_WHAT IS EXPECTED_
Each entry below is to be printed verbatim.

Rows of question data:

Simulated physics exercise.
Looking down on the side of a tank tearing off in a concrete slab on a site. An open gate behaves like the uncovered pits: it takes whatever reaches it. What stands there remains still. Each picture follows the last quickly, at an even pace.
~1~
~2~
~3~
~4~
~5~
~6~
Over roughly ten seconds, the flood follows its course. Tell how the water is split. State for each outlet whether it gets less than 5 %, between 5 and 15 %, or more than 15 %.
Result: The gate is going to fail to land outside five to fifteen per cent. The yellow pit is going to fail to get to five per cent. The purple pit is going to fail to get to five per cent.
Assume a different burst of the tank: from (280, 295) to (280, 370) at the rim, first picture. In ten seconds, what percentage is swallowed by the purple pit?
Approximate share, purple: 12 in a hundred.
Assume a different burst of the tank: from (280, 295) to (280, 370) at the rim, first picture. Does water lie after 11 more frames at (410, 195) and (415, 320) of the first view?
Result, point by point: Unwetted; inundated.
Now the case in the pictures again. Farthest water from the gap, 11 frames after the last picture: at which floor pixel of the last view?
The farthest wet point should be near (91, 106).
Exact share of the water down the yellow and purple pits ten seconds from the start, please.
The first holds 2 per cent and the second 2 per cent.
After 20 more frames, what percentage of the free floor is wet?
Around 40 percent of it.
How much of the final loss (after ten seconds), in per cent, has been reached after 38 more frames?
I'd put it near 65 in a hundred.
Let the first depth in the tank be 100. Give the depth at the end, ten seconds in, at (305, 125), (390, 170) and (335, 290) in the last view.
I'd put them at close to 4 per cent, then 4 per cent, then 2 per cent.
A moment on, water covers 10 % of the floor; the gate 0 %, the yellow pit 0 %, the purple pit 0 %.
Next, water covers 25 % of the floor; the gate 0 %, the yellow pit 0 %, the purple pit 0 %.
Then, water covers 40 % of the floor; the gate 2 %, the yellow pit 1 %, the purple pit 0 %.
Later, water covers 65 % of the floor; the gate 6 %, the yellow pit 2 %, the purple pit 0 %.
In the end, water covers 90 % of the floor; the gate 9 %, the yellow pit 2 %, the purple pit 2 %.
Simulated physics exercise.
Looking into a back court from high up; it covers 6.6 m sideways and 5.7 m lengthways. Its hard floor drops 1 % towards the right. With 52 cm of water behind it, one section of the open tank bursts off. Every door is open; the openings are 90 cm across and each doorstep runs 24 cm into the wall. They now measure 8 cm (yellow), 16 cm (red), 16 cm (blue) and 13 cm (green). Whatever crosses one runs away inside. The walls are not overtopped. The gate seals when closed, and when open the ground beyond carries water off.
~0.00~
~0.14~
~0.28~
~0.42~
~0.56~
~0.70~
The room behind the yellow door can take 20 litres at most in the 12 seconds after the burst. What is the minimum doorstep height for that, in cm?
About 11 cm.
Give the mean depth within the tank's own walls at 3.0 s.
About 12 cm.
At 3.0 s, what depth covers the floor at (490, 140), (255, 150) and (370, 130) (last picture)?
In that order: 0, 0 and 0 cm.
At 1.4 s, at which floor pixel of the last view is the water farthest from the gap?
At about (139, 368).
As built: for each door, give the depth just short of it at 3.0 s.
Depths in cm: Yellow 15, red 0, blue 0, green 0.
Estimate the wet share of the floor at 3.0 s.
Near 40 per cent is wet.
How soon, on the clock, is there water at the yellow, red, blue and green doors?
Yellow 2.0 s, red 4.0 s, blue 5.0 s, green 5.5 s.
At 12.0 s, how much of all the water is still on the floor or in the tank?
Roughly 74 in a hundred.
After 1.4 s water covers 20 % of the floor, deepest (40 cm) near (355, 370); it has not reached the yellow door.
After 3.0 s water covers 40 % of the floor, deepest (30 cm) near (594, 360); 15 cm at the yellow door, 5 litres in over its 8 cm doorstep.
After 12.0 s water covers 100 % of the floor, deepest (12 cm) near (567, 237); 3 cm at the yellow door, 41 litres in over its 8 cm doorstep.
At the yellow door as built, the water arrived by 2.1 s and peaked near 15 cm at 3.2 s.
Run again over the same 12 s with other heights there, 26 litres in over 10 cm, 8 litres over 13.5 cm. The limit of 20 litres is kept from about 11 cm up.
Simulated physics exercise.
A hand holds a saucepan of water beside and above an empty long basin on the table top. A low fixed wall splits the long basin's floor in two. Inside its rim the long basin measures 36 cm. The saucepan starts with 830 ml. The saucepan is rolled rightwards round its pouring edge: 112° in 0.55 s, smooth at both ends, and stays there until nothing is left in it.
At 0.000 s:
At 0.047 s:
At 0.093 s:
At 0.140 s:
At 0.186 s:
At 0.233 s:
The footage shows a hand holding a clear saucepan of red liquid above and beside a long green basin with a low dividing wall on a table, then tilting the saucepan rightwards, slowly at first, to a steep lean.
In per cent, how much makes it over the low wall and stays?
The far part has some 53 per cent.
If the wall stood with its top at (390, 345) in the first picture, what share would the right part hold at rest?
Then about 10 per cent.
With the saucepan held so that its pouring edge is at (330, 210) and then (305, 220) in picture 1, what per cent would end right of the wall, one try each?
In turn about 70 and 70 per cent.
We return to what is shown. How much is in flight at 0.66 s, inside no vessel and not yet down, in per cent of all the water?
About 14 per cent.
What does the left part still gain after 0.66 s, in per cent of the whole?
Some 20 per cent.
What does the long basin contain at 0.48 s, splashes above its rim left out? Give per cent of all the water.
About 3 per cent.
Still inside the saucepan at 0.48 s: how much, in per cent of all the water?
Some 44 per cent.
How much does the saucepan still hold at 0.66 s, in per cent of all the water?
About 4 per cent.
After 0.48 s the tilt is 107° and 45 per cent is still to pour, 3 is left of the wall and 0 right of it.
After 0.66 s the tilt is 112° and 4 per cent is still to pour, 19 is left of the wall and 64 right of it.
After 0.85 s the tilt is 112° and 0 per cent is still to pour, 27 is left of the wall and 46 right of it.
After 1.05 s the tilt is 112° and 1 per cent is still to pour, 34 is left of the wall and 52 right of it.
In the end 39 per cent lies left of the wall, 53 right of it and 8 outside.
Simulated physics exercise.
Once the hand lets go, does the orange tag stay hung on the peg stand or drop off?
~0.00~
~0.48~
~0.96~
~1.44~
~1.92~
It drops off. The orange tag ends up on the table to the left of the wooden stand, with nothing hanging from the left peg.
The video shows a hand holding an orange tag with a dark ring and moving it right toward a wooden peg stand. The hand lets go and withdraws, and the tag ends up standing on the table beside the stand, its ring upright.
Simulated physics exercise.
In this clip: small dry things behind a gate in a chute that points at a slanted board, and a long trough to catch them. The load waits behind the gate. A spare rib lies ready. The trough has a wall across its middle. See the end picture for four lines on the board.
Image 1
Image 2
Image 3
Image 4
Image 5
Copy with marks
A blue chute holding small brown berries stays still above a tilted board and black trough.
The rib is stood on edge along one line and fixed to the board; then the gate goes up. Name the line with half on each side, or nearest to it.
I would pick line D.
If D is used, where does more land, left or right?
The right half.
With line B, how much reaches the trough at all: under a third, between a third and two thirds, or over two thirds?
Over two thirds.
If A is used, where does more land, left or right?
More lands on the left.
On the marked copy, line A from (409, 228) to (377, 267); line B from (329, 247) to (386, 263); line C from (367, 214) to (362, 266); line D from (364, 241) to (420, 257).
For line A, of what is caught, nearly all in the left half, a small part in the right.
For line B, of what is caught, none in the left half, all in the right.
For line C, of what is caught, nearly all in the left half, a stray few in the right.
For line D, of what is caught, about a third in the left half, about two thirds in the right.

_TASK RESPONSE_
Simulated physics exercise.
Looking down on the side of a tank tearing off in a concrete slab on a site. An open gate behaves like the uncovered pits: it takes whatever reaches it. What stands there remains still. Each picture follows the last quickly, at an even pace.
~1~
~2~
~3~
~4~
~5~
~6~
Over roughly ten seconds, the flood follows its course. Tell how the water is split. State for each outlet whether it gets less than 5 %, between 5 and 15 %, or more than 15 %.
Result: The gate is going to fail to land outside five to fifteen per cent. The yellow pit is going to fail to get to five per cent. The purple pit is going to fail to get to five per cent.
Assume a different burst of the tank: from (280, 295) to (280, 370) at the rim, first picture. In ten seconds, what percentage is swallowed by the purple pit?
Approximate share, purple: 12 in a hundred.
Assume a different burst of the tank: from (280, 295) to (280, 370) at the rim, first picture. Does water lie after 11 more frames at (410, 195) and (415, 320) of the first view?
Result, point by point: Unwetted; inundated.
Now the case in the pictures again. Farthest water from the gap, 11 frames after the last picture: at which floor pixel of the last view?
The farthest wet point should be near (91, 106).
Exact share of the water down the yellow and purple pits ten seconds from the start, please.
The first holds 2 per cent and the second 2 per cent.
After 20 more frames, what percentage of the free floor is wet?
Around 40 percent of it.
How much of the final loss (after ten seconds), in per cent, has been reached after 38 more frames?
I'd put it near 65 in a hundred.
Let the first depth in the tank be 100. Give the depth at the end, ten seconds in, at (305, 125), (390, 170) and (335, 290) in the last view.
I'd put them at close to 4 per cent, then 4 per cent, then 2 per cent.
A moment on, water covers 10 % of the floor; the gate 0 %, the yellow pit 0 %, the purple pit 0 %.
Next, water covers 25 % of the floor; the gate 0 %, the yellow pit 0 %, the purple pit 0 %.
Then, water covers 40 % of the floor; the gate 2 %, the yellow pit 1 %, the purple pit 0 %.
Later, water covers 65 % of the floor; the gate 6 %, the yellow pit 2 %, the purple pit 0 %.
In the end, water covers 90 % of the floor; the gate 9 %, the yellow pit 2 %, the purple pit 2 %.
Simulated physics exercise.
Looking into a back court from high up; it covers 6.6 m sideways and 5.7 m lengthways. Its hard floor drops 1 % towards the right. With 52 cm of water behind it, one section of the open tank bursts off. Every door is open; the openings are 90 cm across and each doorstep runs 24 cm into the wall. They now measure 8 cm (yellow), 16 cm (red), 16 cm (blue) and 13 cm (green). Whatever crosses one runs away inside. The walls are not overtopped. The gate seals when closed, and when open the ground beyond carries water off.
~0.00~
~0.14~
~0.28~
~0.42~
~0.56~
~0.70~
The room behind the yellow door can take 20 litres at most in the 12 seconds after the burst. What is the minimum doorstep height for that, in cm?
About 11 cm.
Give the mean depth within the tank's own walls at 3.0 s.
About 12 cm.
At 3.0 s, what depth covers the floor at (490, 140), (255, 150) and (370, 130) (last picture)?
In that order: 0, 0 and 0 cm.
At 1.4 s, at which floor pixel of the last view is the water farthest from the gap?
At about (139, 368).
As built: for each door, give the depth just short of it at 3.0 s.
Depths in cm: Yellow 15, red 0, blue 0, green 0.
Estimate the wet share of the floor at 3.0 s.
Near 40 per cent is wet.
How soon, on the clock, is there water at the yellow, red, blue and green doors?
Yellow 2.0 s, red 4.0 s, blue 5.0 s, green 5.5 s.
At 12.0 s, how much of all the water is still on the floor or in the tank?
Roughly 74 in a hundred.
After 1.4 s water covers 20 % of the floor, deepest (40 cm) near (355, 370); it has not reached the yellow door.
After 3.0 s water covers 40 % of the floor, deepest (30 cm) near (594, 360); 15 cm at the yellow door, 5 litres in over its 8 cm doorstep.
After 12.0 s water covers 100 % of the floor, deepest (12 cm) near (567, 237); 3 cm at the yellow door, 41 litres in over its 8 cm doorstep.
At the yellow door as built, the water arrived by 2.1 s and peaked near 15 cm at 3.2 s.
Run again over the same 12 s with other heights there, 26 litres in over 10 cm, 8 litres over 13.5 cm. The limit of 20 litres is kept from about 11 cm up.
Simulated physics exercise.
A hand holds a saucepan of water beside and above an empty long basin on the table top. A low fixed wall splits the long basin's floor in two. Inside its rim the long basin measures 36 cm. The saucepan starts with 830 ml. The saucepan is rolled rightwards round its pouring edge: 112° in 0.55 s, smooth at both ends, and stays there until nothing is left in it.
At 0.000 s:
At 0.047 s:
At 0.093 s:
At 0.140 s:
At 0.186 s:
At 0.233 s:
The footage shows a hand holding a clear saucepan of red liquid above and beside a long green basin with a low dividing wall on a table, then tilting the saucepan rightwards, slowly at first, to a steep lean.
In per cent, how much makes it over the low wall and stays?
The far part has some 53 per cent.
If the wall stood with its top at (390, 345) in the first picture, what share would the right part hold at rest?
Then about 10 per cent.
With the saucepan held so that its pouring edge is at (330, 210) and then (305, 220) in picture 1, what per cent would end right of the wall, one try each?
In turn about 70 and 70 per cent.
We return to what is shown. How much is in flight at 0.66 s, inside no vessel and not yet down, in per cent of all the water?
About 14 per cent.
What does the left part still gain after 0.66 s, in per cent of the whole?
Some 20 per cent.
What does the long basin contain at 0.48 s, splashes above its rim left out? Give per cent of all the water.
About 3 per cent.
Still inside the saucepan at 0.48 s: how much, in per cent of all the water?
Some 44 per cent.
How much does the saucepan still hold at 0.66 s, in per cent of all the water?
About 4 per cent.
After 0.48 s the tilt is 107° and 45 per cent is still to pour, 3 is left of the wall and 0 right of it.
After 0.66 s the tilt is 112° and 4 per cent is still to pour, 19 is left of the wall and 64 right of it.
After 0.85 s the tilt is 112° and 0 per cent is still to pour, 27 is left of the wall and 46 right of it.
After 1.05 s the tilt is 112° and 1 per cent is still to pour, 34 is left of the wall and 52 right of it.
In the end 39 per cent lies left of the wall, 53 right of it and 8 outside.
Simulated physics exercise.
Once the hand lets go, does the orange tag stay hung on the peg stand or drop off?
~0.00~
~0.48~
~0.96~
~1.44~
~1.92~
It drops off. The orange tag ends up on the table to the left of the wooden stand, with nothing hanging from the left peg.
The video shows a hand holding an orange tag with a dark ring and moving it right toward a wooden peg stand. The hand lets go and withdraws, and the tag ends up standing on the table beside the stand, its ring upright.
Simulated physics exercise.
In this clip: small dry things behind a gate in a chute that points at a slanted board, and a long trough to catch them. The load waits behind the gate. A spare rib lies ready. The trough has a wall across its middle. See the end picture for four lines on the board.
Image 1
Image 2
Image 3
Image 4
Image 5
Copy with marks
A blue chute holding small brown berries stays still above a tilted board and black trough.
The rib is stood on edge along one line and fixed to the board; then the gate goes up. Name the line with half on each side, or nearest to it.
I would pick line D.
If D is used, where does more land, left or right?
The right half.
With line B, how much reaches the trough at all: under a third, between a third and two thirds, or over two thirds?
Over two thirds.
If A is used, where does more land, left or right?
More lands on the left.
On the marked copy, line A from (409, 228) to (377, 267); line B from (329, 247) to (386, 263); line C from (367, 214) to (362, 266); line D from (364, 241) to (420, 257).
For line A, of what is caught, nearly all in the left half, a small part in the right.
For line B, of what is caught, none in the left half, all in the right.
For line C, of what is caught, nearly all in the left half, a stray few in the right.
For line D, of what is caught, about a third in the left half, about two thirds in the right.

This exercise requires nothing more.